▶ Work to do: Extract the whole listing as it stands. Do not include the pictures.

▶ Stored data:
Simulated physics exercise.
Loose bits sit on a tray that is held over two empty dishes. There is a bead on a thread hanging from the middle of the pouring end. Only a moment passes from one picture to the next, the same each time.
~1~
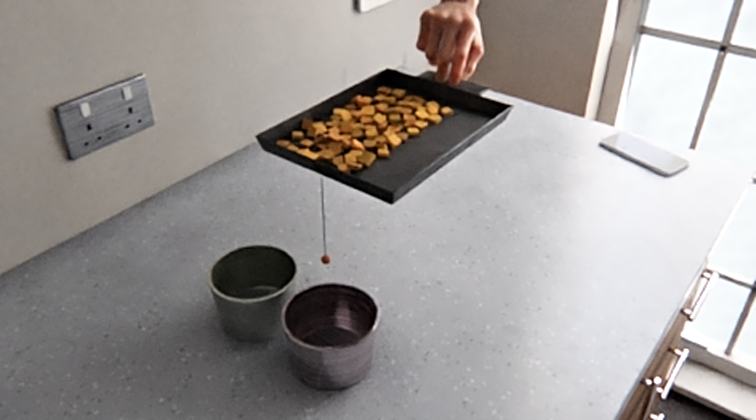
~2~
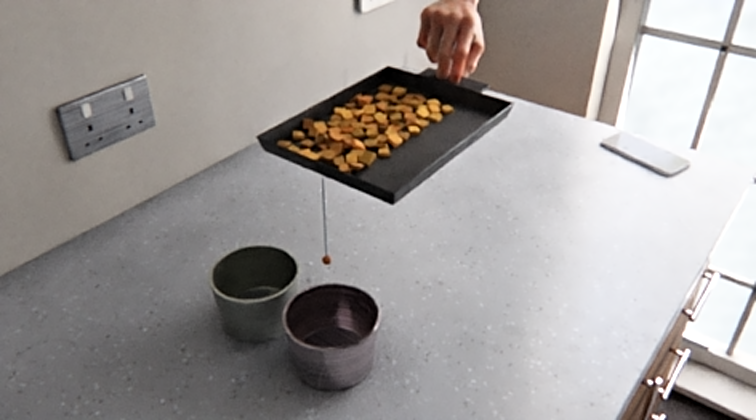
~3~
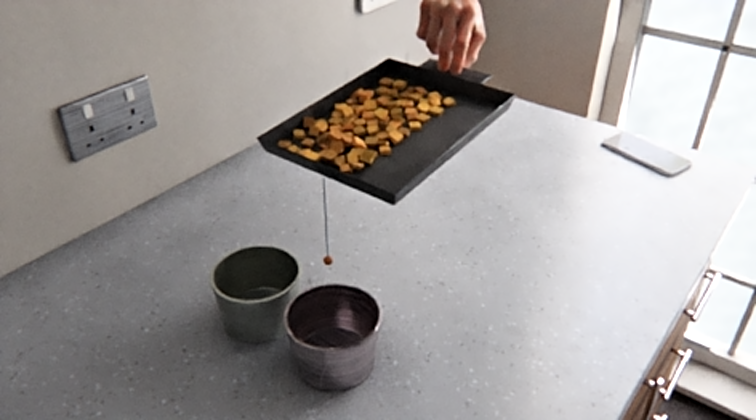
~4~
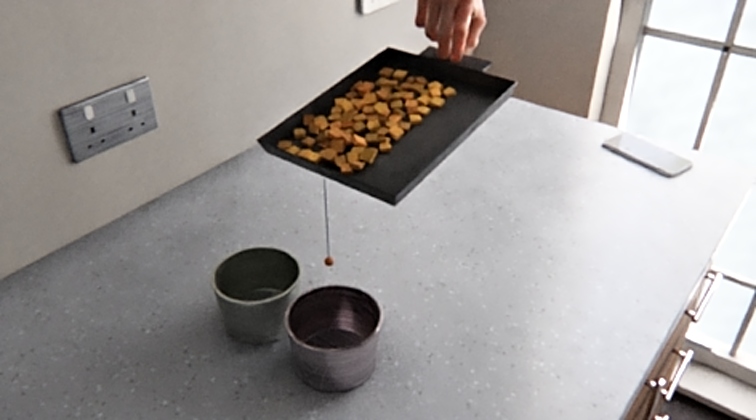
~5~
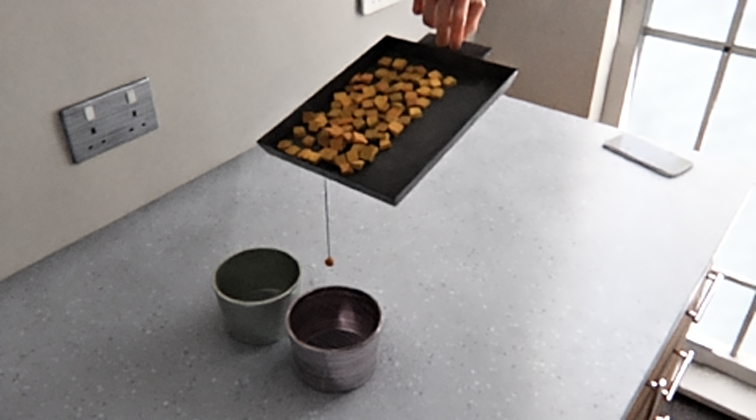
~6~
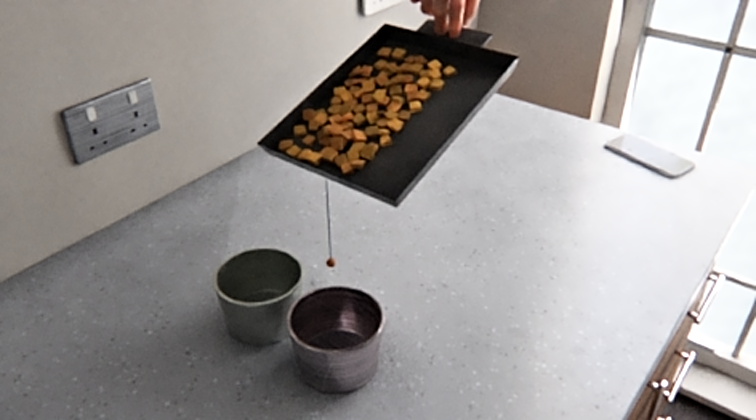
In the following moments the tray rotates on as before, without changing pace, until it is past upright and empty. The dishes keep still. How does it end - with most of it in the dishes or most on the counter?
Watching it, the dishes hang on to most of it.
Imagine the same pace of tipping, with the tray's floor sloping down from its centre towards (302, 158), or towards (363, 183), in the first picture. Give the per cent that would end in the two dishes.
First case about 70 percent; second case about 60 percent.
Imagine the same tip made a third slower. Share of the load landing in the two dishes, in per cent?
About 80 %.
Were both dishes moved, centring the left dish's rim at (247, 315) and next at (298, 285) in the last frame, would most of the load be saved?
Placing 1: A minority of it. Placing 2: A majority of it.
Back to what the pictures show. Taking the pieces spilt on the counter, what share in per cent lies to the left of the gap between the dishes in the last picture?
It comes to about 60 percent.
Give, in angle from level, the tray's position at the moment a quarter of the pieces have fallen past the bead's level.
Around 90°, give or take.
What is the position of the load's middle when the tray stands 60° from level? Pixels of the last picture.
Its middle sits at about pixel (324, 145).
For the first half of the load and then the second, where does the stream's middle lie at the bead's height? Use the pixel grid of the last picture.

▶ Solution:
Simulated physics exercise.
Loose bits sit on a tray that is held over two empty dishes. There is a bead on a thread hanging from the middle of the pouring end. Only a moment passes from one picture to the next, the same each time.
~1~
~2~
~3~
~4~
~5~
~6~
In the following moments the tray rotates on as before, without changing pace, until it is past upright and empty. The dishes keep still. How does it end - with most of it in the dishes or most on the counter?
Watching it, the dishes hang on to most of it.
Imagine the same pace of tipping, with the tray's floor sloping down from its centre towards (302, 158), or towards (363, 183), in the first picture. Give the per cent that would end in the two dishes.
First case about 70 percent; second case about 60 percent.
Imagine the same tip made a third slower. Share of the load landing in the two dishes, in per cent?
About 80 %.
Were both dishes moved, centring the left dish's rim at (247, 315) and next at (298, 285) in the last frame, would most of the load be saved?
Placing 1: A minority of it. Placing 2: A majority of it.
Back to what the pictures show. Taking the pieces spilt on the counter, what share in per cent lies to the left of the gap between the dishes in the last picture?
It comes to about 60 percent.
Give, in angle from level, the tray's position at the moment a quarter of the pieces have fallen past the bead's level.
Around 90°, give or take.
What is the position of the load's middle when the tray stands 60° from level? Pixels of the last picture.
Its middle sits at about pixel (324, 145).
For the first half of the load and then the second, where does the stream's middle lie at the bead's height? Use the pixel grid of the last picture.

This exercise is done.